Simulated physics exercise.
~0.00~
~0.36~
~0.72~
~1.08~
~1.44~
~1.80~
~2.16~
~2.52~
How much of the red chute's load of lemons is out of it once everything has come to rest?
════
= Stated task =
Reproduce the complete data exactly as presented above.

= Full output =
Simulated physics exercise.
~0.00~
~0.36~
~0.72~
~1.08~
~1.44~
~1.80~
~2.16~
~2.52~
How much of the red chute's load of lemons is out of it once everything has come to rest?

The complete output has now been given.